=== Data to use ===

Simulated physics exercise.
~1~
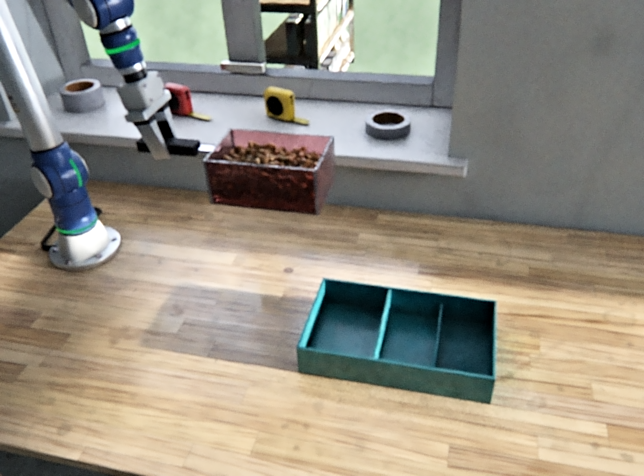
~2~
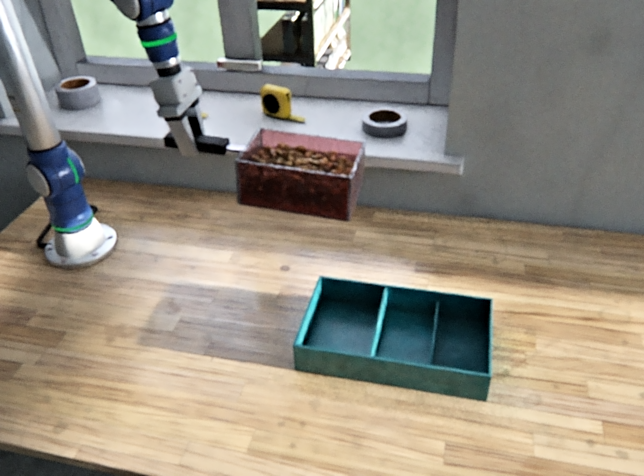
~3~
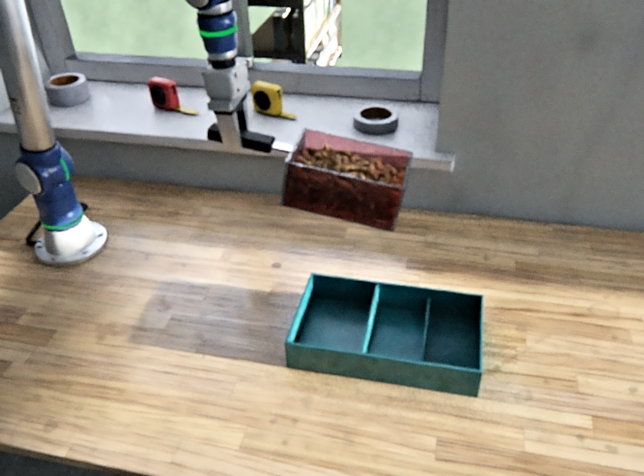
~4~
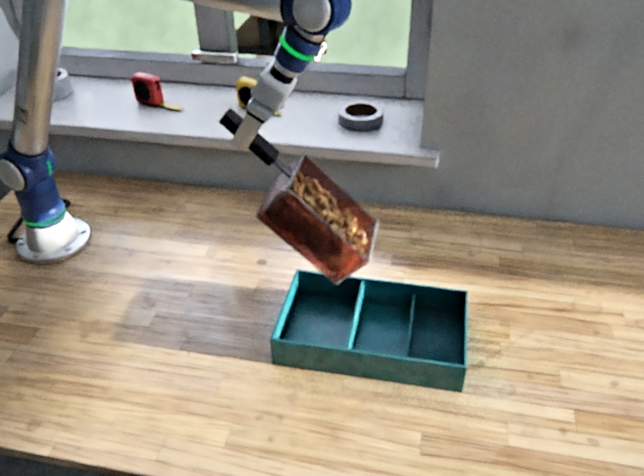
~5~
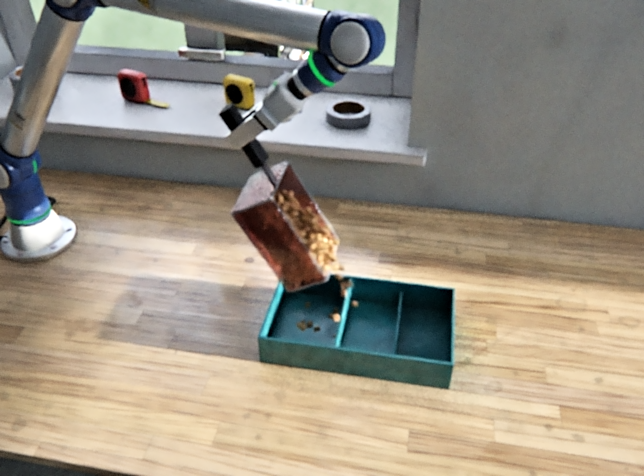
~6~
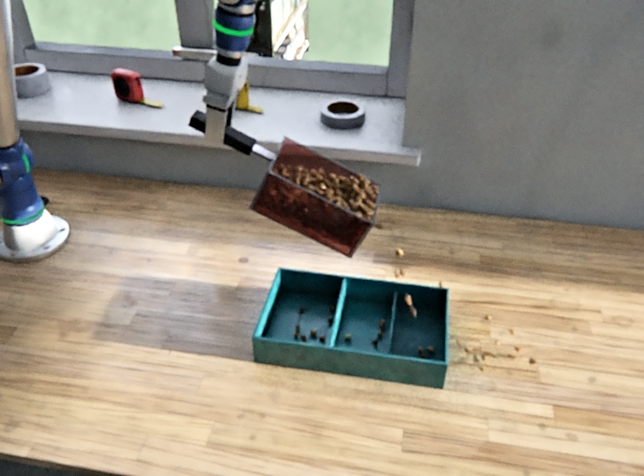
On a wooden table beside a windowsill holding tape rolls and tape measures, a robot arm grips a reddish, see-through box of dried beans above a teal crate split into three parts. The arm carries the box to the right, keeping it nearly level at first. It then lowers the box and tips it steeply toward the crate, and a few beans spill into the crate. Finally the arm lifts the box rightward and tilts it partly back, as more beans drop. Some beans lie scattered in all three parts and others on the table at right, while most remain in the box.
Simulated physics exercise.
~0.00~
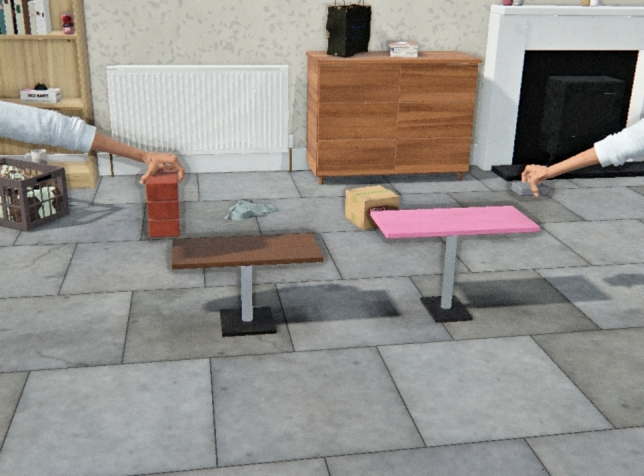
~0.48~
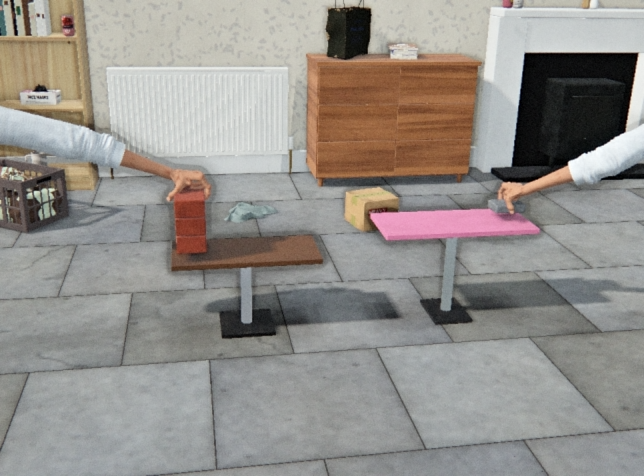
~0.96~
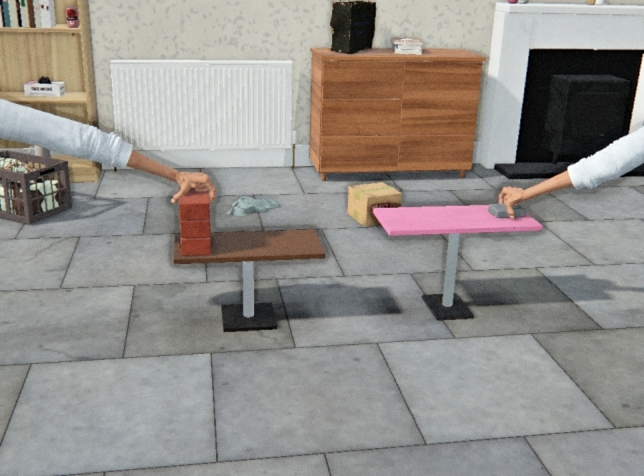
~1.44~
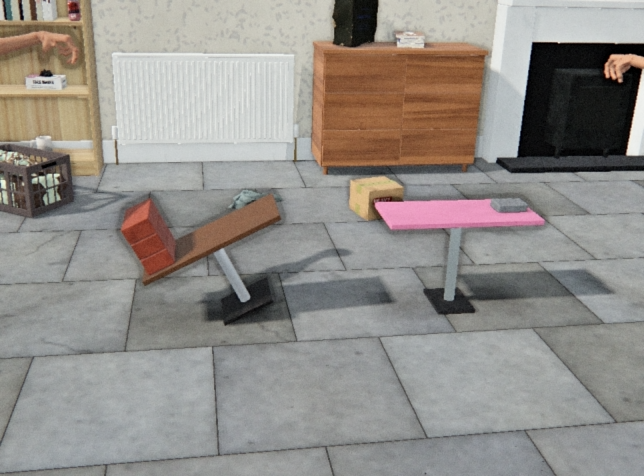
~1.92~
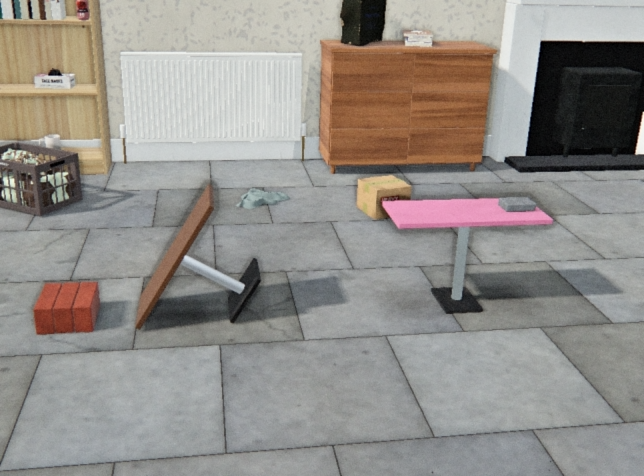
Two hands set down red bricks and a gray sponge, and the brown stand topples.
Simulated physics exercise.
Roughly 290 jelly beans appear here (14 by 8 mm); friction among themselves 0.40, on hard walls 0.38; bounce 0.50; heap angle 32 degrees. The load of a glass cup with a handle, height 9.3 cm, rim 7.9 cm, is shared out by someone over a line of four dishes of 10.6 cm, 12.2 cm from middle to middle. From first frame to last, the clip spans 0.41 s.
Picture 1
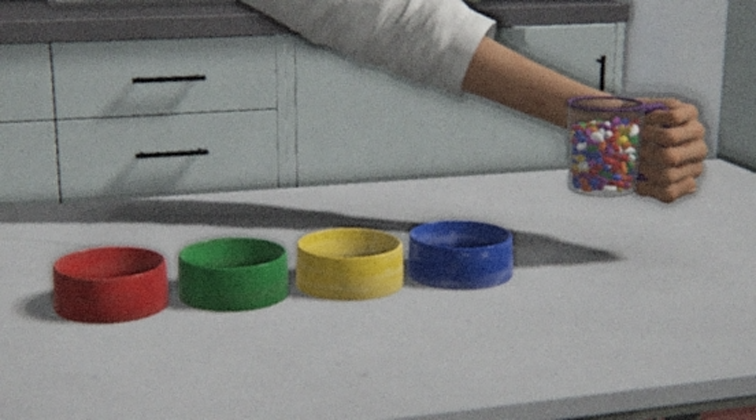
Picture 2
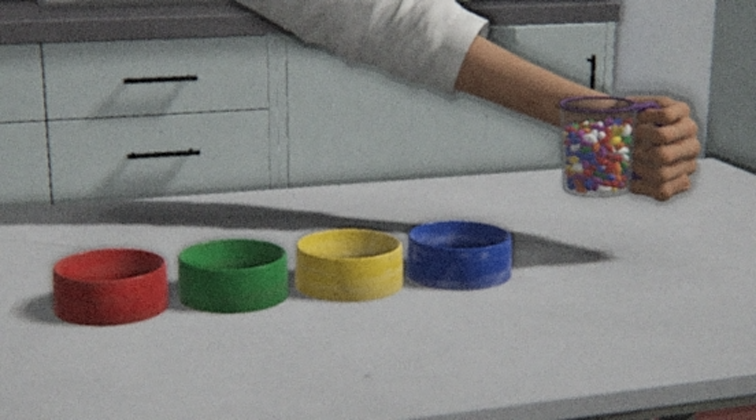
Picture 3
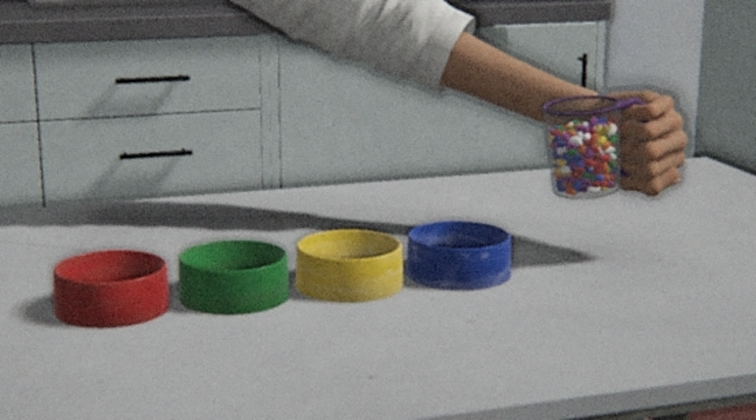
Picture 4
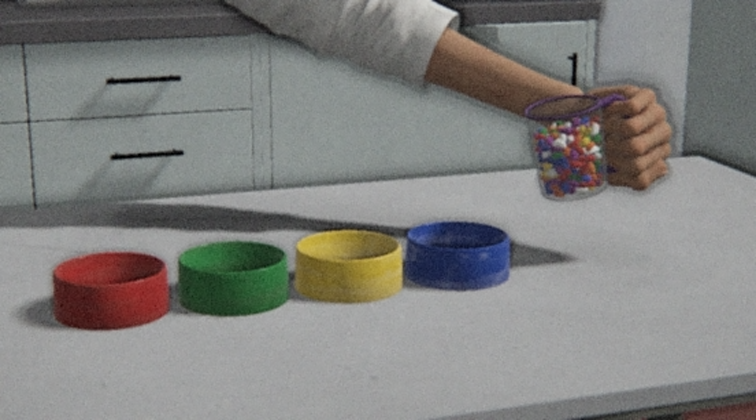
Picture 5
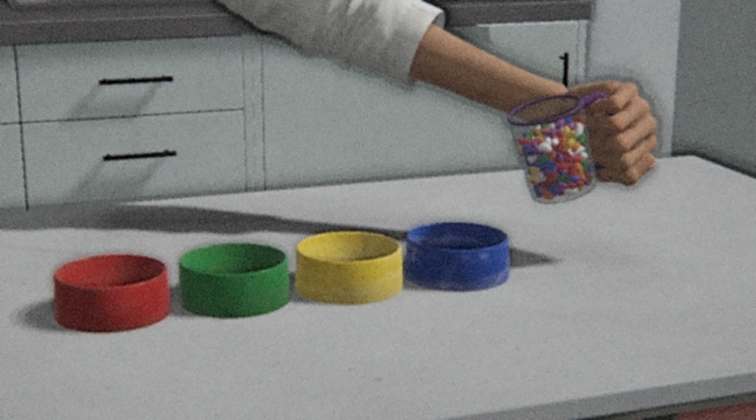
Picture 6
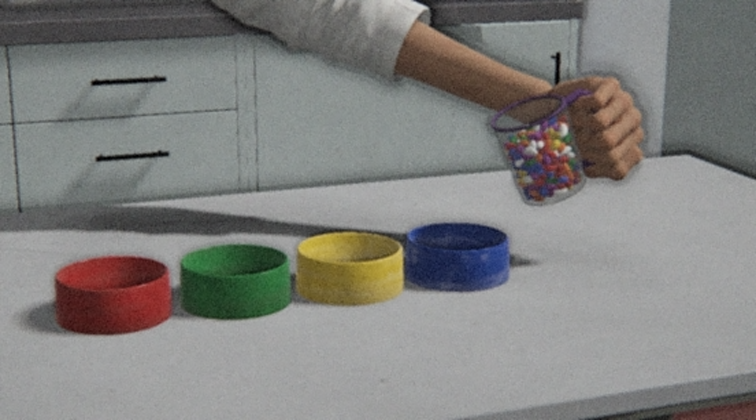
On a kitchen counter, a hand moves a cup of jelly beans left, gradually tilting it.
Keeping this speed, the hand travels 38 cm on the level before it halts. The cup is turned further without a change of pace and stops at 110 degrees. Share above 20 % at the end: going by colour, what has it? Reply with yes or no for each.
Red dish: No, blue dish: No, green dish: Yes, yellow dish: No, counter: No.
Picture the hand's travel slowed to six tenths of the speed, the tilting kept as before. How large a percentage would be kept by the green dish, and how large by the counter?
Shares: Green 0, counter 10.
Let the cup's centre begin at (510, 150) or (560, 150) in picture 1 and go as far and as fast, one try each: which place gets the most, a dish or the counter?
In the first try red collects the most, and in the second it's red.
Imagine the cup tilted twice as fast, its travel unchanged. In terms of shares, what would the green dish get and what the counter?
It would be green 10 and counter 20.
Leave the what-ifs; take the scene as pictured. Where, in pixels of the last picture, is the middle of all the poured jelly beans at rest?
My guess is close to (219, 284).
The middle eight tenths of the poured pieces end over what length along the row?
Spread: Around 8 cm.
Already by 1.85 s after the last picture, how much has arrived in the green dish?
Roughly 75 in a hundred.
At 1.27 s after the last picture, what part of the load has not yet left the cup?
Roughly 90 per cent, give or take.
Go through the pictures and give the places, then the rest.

===

### [Task]
Leaving the pictures aside, transcribe the entire listing exactly.

### [Answer for this exercise]
Simulated physics exercise.
~1~
~2~
~3~
~4~
~5~
~6~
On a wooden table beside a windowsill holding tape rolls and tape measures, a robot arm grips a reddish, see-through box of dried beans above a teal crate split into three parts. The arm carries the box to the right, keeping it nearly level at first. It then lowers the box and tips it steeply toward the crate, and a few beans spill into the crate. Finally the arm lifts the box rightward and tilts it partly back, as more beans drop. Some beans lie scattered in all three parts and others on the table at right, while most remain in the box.
Simulated physics exercise.
~0.00~
~0.48~
~0.96~
~1.44~
~1.92~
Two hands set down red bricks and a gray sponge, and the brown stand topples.
Simulated physics exercise.
Roughly 290 jelly beans appear here (14 by 8 mm); friction among themselves 0.40, on hard walls 0.38; bounce 0.50; heap angle 32 degrees. The load of a glass cup with a handle, height 9.3 cm, rim 7.9 cm, is shared out by someone over a line of four dishes of 10.6 cm, 12.2 cm from middle to middle. From first frame to last, the clip spans 0.41 s.
Picture 1
Picture 2
Picture 3
Picture 4
Picture 5
Picture 6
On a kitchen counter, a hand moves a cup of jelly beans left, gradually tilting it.
Keeping this speed, the hand travels 38 cm on the level before it halts. The cup is turned further without a change of pace and stops at 110 degrees. Share above 20 % at the end: going by colour, what has it? Reply with yes or no for each.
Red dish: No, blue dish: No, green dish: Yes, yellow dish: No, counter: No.
Picture the hand's travel slowed to six tenths of the speed, the tilting kept as before. How large a percentage would be kept by the green dish, and how large by the counter?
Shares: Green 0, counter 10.
Let the cup's centre begin at (510, 150) or (560, 150) in picture 1 and go as far and as fast, one try each: which place gets the most, a dish or the counter?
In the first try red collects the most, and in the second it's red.
Imagine the cup tilted twice as fast, its travel unchanged. In terms of shares, what would the green dish get and what the counter?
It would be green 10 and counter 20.
Leave the what-ifs; take the scene as pictured. Where, in pixels of the last picture, is the middle of all the poured jelly beans at rest?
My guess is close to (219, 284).
The middle eight tenths of the poured pieces end over what length along the row?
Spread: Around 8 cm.
Already by 1.85 s after the last picture, how much has arrived in the green dish?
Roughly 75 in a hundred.
At 1.27 s after the last picture, what part of the load has not yet left the cup?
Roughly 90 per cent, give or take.
Go through the pictures and give the places, then the rest.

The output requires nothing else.